** PROBLEM TO WORK ON **
Print each line exactly as it is given.

··· EXERCISE DATA

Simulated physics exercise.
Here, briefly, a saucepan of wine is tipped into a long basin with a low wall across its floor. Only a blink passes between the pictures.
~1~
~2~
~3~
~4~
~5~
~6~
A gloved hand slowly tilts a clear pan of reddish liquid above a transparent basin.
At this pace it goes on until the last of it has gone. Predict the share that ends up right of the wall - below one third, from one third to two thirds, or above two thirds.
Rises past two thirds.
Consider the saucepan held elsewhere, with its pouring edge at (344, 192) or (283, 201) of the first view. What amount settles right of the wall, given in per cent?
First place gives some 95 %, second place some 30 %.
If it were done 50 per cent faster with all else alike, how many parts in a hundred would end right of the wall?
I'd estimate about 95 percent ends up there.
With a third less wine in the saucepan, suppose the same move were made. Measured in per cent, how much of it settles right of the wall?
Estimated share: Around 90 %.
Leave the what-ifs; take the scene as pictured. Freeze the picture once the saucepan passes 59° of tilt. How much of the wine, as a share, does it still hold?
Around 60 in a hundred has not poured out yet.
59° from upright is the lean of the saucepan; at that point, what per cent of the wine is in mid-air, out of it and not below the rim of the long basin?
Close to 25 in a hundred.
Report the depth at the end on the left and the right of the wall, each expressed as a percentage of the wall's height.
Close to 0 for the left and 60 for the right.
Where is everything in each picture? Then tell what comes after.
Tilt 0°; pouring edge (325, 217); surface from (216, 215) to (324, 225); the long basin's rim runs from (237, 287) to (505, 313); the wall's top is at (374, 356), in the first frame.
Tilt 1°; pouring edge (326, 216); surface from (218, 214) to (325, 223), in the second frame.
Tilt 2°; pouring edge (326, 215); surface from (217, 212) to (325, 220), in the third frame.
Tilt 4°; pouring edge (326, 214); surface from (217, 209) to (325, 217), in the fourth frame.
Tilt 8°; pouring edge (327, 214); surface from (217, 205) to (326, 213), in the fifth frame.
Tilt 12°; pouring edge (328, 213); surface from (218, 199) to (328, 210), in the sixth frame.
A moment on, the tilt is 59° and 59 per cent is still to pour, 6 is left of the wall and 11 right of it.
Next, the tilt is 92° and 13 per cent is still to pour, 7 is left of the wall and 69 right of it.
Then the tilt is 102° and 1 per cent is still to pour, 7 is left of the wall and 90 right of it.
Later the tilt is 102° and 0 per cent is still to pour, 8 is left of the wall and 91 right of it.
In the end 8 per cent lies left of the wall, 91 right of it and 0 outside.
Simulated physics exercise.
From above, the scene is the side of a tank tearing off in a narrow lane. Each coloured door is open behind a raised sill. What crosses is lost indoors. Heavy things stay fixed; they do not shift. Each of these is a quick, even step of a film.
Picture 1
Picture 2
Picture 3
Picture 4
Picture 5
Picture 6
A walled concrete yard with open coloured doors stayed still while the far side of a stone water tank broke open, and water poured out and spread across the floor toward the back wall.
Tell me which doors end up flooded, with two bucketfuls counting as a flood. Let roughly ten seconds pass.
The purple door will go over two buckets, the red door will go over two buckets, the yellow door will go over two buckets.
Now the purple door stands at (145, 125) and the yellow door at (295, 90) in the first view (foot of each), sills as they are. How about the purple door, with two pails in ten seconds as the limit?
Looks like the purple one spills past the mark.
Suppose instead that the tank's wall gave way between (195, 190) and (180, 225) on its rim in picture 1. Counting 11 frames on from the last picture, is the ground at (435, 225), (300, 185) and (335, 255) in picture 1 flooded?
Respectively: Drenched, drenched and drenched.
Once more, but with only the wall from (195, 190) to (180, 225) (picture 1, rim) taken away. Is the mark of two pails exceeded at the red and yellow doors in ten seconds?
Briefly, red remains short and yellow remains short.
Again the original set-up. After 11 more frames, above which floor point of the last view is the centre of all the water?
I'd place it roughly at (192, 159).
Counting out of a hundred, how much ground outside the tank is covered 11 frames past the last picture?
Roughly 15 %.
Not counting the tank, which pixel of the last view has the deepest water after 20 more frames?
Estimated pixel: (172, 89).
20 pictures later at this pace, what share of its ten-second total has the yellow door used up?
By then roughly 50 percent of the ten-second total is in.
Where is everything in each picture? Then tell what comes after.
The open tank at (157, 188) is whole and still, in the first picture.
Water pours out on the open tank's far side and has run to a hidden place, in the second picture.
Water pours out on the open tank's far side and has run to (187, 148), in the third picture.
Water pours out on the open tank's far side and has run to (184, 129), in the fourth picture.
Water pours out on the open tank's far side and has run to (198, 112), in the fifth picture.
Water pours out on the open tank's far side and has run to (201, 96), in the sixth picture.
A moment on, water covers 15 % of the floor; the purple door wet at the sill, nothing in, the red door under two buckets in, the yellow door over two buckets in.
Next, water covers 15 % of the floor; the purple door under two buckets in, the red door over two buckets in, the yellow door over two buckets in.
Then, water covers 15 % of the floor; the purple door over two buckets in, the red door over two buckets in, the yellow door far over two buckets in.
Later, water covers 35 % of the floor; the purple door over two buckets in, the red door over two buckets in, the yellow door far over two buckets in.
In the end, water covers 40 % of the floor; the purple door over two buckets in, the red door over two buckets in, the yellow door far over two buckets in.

······

** SOLUTION **
Simulated physics exercise.
Here, briefly, a saucepan of wine is tipped into a long basin with a low wall across its floor. Only a blink passes between the pictures.
~1~
~2~
~3~
~4~
~5~
~6~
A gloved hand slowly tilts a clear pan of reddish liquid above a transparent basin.
At this pace it goes on until the last of it has gone. Predict the share that ends up right of the wall - below one third, from one third to two thirds, or above two thirds.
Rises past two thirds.
Consider the saucepan held elsewhere, with its pouring edge at (344, 192) or (283, 201) of the first view. What amount settles right of the wall, given in per cent?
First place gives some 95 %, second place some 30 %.
If it were done 50 per cent faster with all else alike, how many parts in a hundred would end right of the wall?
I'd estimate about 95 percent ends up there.
With a third less wine in the saucepan, suppose the same move were made. Measured in per cent, how much of it settles right of the wall?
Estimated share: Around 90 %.
Leave the what-ifs; take the scene as pictured. Freeze the picture once the saucepan passes 59° of tilt. How much of the wine, as a share, does it still hold?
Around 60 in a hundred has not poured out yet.
59° from upright is the lean of the saucepan; at that point, what per cent of the wine is in mid-air, out of it and not below the rim of the long basin?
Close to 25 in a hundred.
Report the depth at the end on the left and the right of the wall, each expressed as a percentage of the wall's height.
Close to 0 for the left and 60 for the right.
Where is everything in each picture? Then tell what comes after.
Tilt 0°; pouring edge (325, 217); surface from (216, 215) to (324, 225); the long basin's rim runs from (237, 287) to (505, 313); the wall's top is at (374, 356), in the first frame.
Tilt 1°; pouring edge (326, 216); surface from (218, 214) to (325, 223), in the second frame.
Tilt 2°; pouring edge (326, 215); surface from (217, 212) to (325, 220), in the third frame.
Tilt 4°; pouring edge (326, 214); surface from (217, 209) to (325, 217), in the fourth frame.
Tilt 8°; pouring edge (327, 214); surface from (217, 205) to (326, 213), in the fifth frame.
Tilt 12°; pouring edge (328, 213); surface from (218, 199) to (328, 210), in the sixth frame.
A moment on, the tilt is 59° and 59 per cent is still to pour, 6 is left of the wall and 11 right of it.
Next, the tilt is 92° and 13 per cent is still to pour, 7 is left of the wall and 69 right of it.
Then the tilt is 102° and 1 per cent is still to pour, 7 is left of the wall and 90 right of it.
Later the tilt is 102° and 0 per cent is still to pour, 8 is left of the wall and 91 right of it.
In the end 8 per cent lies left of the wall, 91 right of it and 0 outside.
Simulated physics exercise.
From above, the scene is the side of a tank tearing off in a narrow lane. Each coloured door is open behind a raised sill. What crosses is lost indoors. Heavy things stay fixed; they do not shift. Each of these is a quick, even step of a film.
Picture 1
Picture 2
Picture 3
Picture 4
Picture 5
Picture 6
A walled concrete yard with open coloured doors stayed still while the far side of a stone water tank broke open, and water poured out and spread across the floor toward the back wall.
Tell me which doors end up flooded, with two bucketfuls counting as a flood. Let roughly ten seconds pass.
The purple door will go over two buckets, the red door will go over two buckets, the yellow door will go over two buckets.
Now the purple door stands at (145, 125) and the yellow door at (295, 90) in the first view (foot of each), sills as they are. How about the purple door, with two pails in ten seconds as the limit?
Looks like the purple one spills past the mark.
Suppose instead that the tank's wall gave way between (195, 190) and (180, 225) on its rim in picture 1. Counting 11 frames on from the last picture, is the ground at (435, 225), (300, 185) and (335, 255) in picture 1 flooded?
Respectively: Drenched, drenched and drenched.
Once more, but with only the wall from (195, 190) to (180, 225) (picture 1, rim) taken away. Is the mark of two pails exceeded at the red and yellow doors in ten seconds?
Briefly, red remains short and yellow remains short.
Again the original set-up. After 11 more frames, above which floor point of the last view is the centre of all the water?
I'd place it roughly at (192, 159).
Counting out of a hundred, how much ground outside the tank is covered 11 frames past the last picture?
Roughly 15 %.
Not counting the tank, which pixel of the last view has the deepest water after 20 more frames?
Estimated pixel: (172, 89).
20 pictures later at this pace, what share of its ten-second total has the yellow door used up?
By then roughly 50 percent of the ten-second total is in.
Where is everything in each picture? Then tell what comes after.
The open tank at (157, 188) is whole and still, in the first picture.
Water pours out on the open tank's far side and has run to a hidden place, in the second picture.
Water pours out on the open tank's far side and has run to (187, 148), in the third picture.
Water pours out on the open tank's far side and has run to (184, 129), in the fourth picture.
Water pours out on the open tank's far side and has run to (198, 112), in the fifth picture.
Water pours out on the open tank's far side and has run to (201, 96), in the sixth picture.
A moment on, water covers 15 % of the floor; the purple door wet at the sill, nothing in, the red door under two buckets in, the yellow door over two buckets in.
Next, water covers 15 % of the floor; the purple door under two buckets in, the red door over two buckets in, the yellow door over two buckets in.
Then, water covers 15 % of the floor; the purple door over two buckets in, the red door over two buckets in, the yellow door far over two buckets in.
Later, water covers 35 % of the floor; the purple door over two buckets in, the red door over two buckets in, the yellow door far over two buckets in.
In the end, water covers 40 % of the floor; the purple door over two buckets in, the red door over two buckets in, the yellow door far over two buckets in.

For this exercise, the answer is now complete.